_Extracted records_.
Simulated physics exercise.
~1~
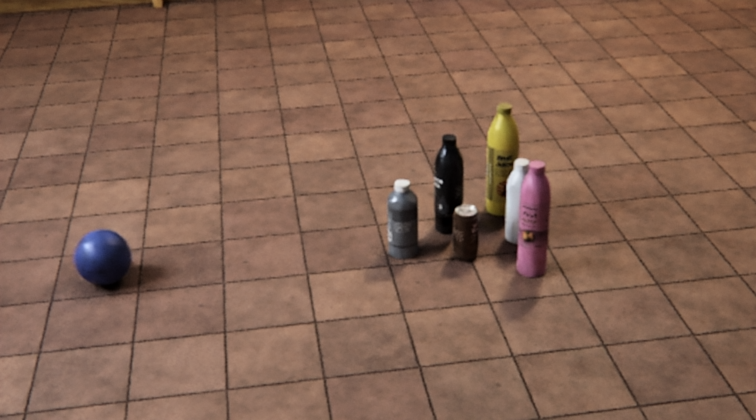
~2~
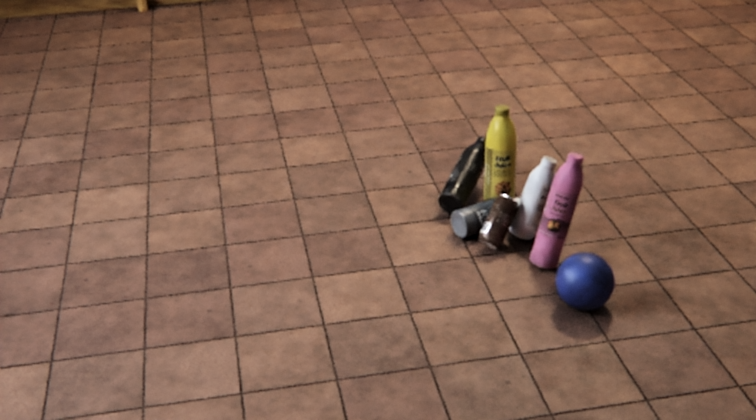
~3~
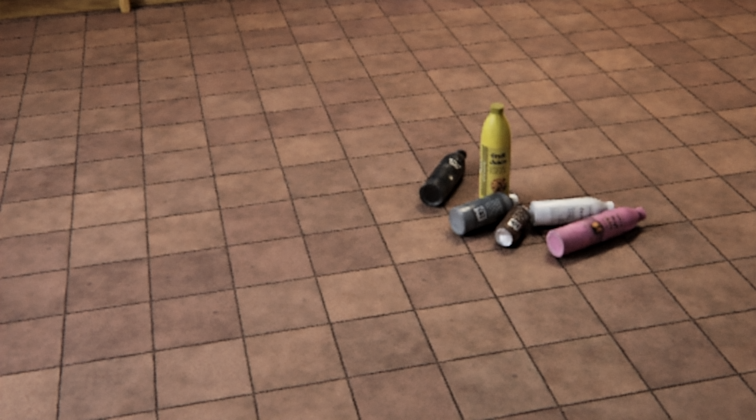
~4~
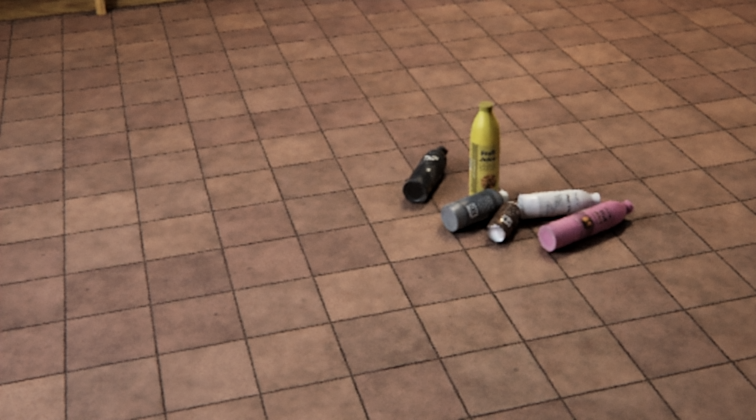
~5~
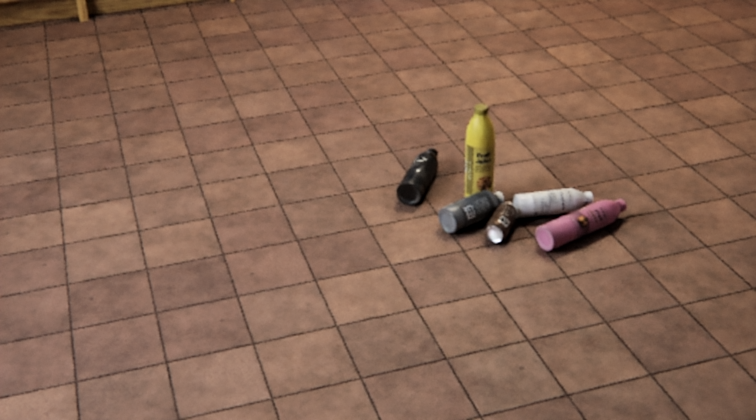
A blue ball rolled right across the tiled floor into a cluster of bottles and a can, knocking over the grey, black, white and pink bottles and the brown can before disappearing from view, leaving only the yellow bottle standing.
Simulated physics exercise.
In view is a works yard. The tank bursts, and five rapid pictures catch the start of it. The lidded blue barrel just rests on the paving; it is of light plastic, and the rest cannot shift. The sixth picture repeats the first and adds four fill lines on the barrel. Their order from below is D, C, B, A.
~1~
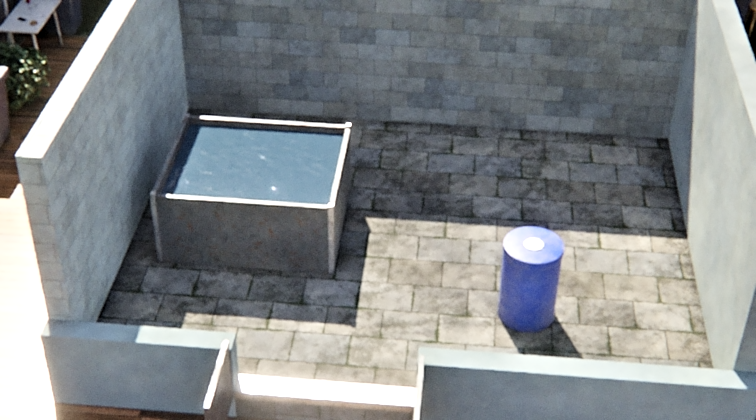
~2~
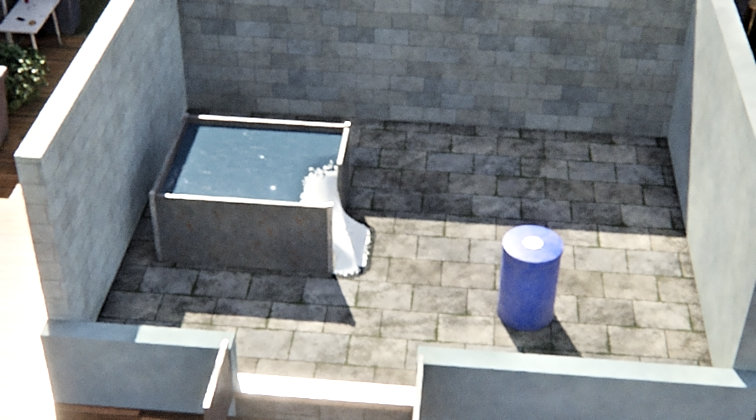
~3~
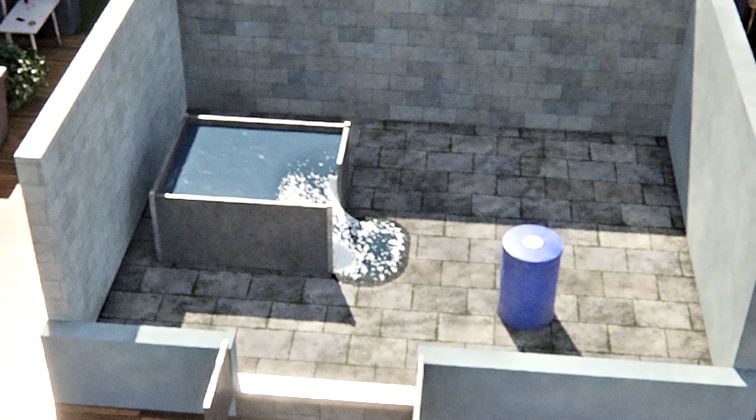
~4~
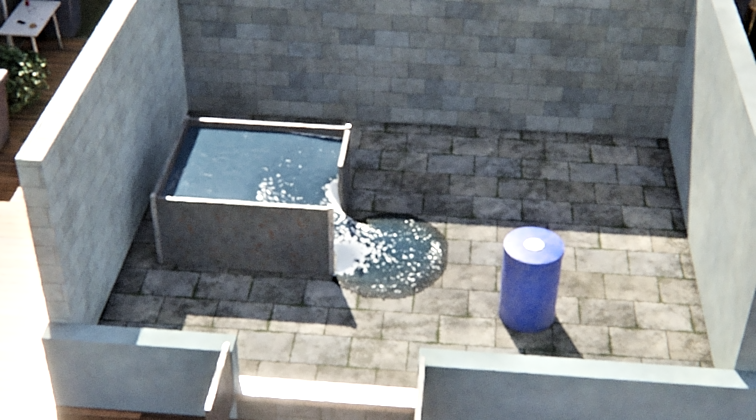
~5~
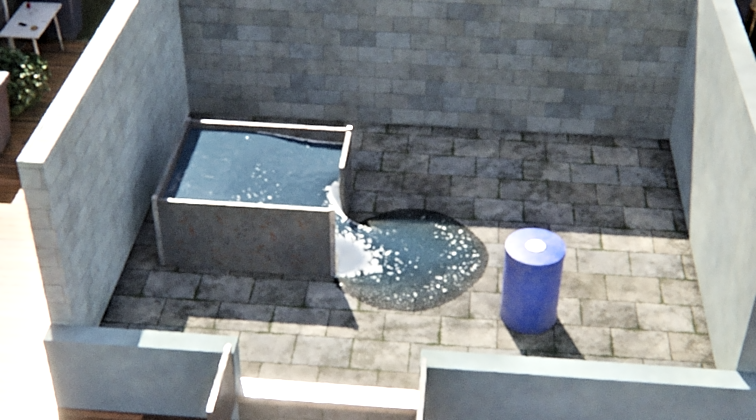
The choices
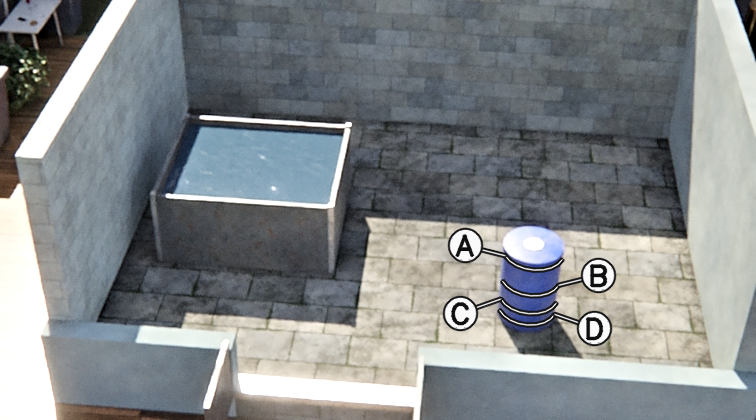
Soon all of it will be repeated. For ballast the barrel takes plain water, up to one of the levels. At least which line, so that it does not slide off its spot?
Take B.
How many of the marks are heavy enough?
Two of the four.
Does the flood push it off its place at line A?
No.
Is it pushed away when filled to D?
Yes, that goes wrong.
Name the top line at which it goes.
Line C.
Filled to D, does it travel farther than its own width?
Yes, it does.
On the marked copy, A at (533, 270); B at (530, 295); C at (528, 313); D at (527, 325); from the bottom up D, C, B, A.
If A is chosen, it does not move.
If B is chosen, it does not move.
If C is chosen, it is pushed about half its own width away.
If D is chosen, it is pushed about twice its own width away.
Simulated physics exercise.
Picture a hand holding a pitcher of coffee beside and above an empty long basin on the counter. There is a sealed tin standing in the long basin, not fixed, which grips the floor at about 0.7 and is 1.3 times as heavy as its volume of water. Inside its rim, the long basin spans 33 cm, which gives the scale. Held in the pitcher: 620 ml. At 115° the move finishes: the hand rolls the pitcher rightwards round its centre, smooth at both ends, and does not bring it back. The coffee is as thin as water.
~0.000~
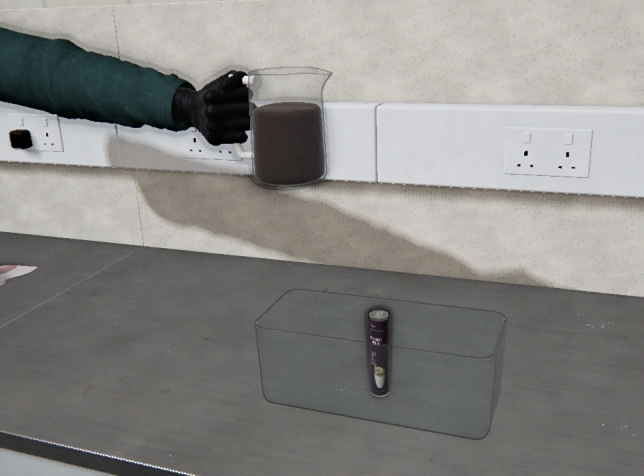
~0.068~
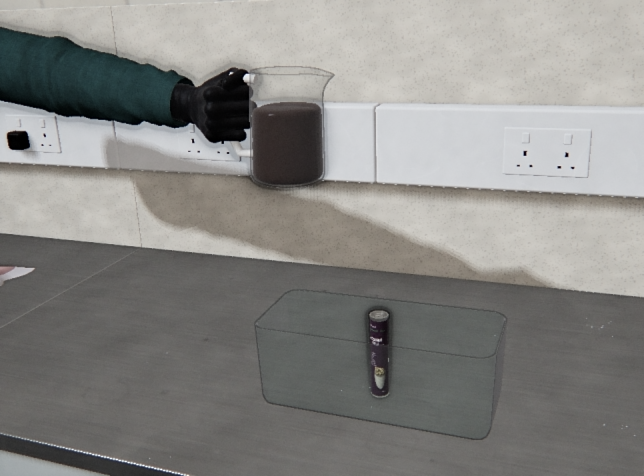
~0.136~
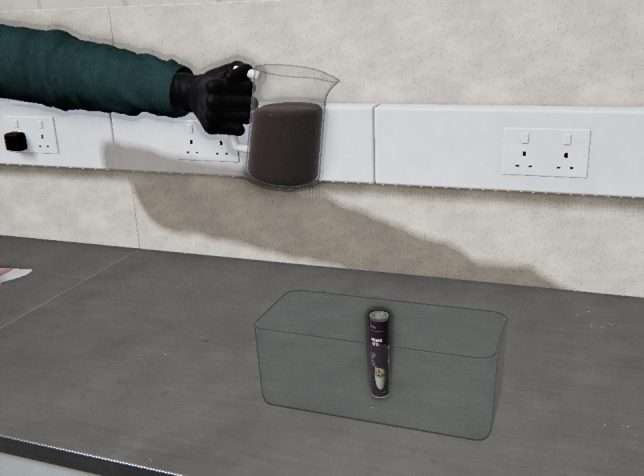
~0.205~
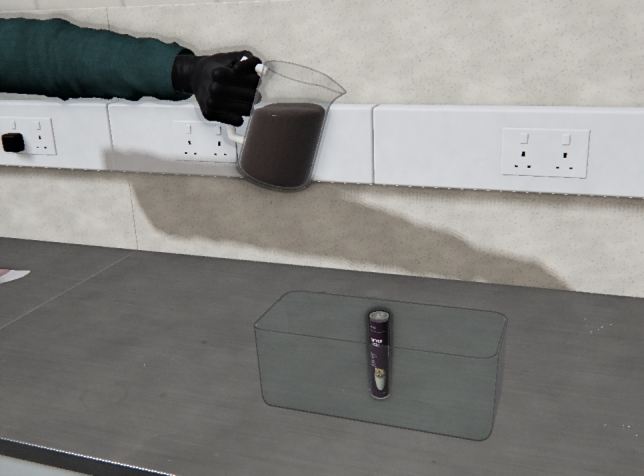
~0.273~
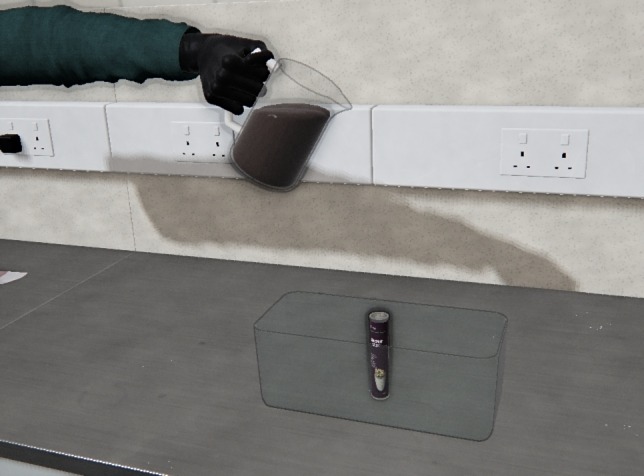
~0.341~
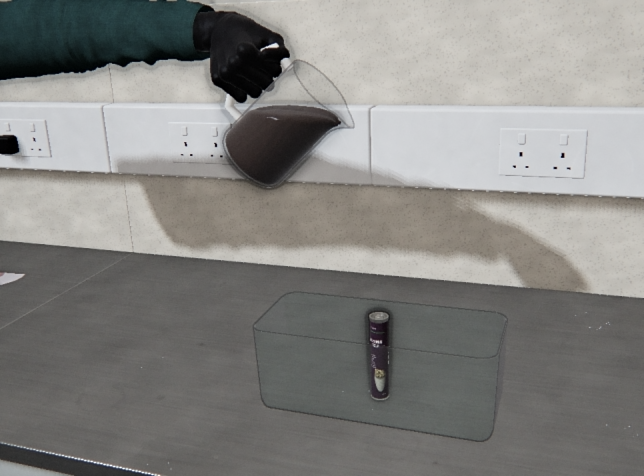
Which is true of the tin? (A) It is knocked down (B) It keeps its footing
It keeps its footing.
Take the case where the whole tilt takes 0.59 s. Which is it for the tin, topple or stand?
It stays steady, then.
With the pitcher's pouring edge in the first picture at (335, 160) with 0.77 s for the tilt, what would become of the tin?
It tumbles.
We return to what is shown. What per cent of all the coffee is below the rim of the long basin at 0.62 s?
About 2 per cent.
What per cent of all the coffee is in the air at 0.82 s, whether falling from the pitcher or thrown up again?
Near 38 percent.
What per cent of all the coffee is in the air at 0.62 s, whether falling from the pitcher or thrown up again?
At that moment, about 32 percent.
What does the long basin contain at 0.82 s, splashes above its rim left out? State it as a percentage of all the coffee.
About 48 %.
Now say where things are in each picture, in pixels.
Tilt 0°; pouring edge (332, 73); surface from (258, 106) to (320, 108); the long basin's rim runs from (272, 307) to (501, 337); the tin's top is at (379, 318), in the first frame.
Tilt 2°; pouring edge (334, 74); surface from (257, 107) to (320, 108), in the second frame.
Tilt 9°; pouring edge (339, 80); surface from (258, 108) to (322, 108), in the third frame.
Tilt 19°; pouring edge (346, 92); surface from (256, 115) to (325, 110), in the fourth frame.
Tilt 32°; pouring edge (352, 108); surface from (248, 122) to (331, 112), in the fifth frame.
Tilt 47°; pouring edge (354, 127); surface from (235, 125) to (341, 119), in the sixth frame.
After 0.62 s the tilt is 105° and 66 per cent is still to pour; the tin stands where it began.
After 0.82 s the tilt is 115° and 15 per cent is still to pour; the tin stands where it began.
After 1.04 s the tilt is 115° and 1 per cent is still to pour; the tin stands where it began.
After 1.27 s the tilt is 115° and 0 per cent is still to pour; the tin stands where it began.
In the end the tin stands where it began.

_Work to do_.
Without including any pictures, print all of the material exactly as given.

_Expected answer_.
Simulated physics exercise.
~1~
~2~
~3~
~4~
~5~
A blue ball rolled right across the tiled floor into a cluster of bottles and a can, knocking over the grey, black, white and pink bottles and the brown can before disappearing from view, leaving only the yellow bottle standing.
Simulated physics exercise.
In view is a works yard. The tank bursts, and five rapid pictures catch the start of it. The lidded blue barrel just rests on the paving; it is of light plastic, and the rest cannot shift. The sixth picture repeats the first and adds four fill lines on the barrel. Their order from below is D, C, B, A.
~1~
~2~
~3~
~4~
~5~
The choices
Soon all of it will be repeated. For ballast the barrel takes plain water, up to one of the levels. At least which line, so that it does not slide off its spot?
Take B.
How many of the marks are heavy enough?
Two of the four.
Does the flood push it off its place at line A?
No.
Is it pushed away when filled to D?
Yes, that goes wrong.
Name the top line at which it goes.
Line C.
Filled to D, does it travel farther than its own width?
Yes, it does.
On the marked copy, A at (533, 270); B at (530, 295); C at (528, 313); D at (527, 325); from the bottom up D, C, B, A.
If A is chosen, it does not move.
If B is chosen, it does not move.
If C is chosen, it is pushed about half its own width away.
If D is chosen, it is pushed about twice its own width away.
Simulated physics exercise.
Picture a hand holding a pitcher of coffee beside and above an empty long basin on the counter. There is a sealed tin standing in the long basin, not fixed, which grips the floor at about 0.7 and is 1.3 times as heavy as its volume of water. Inside its rim, the long basin spans 33 cm, which gives the scale. Held in the pitcher: 620 ml. At 115° the move finishes: the hand rolls the pitcher rightwards round its centre, smooth at both ends, and does not bring it back. The coffee is as thin as water.
~0.000~
~0.068~
~0.136~
~0.205~
~0.273~
~0.341~
Which is true of the tin? (A) It is knocked down (B) It keeps its footing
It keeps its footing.
Take the case where the whole tilt takes 0.59 s. Which is it for the tin, topple or stand?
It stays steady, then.
With the pitcher's pouring edge in the first picture at (335, 160) with 0.77 s for the tilt, what would become of the tin?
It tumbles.
We return to what is shown. What per cent of all the coffee is below the rim of the long basin at 0.62 s?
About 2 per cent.
What per cent of all the coffee is in the air at 0.82 s, whether falling from the pitcher or thrown up again?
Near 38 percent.
What per cent of all the coffee is in the air at 0.62 s, whether falling from the pitcher or thrown up again?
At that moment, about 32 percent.
What does the long basin contain at 0.82 s, splashes above its rim left out? State it as a percentage of all the coffee.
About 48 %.
Now say where things are in each picture, in pixels.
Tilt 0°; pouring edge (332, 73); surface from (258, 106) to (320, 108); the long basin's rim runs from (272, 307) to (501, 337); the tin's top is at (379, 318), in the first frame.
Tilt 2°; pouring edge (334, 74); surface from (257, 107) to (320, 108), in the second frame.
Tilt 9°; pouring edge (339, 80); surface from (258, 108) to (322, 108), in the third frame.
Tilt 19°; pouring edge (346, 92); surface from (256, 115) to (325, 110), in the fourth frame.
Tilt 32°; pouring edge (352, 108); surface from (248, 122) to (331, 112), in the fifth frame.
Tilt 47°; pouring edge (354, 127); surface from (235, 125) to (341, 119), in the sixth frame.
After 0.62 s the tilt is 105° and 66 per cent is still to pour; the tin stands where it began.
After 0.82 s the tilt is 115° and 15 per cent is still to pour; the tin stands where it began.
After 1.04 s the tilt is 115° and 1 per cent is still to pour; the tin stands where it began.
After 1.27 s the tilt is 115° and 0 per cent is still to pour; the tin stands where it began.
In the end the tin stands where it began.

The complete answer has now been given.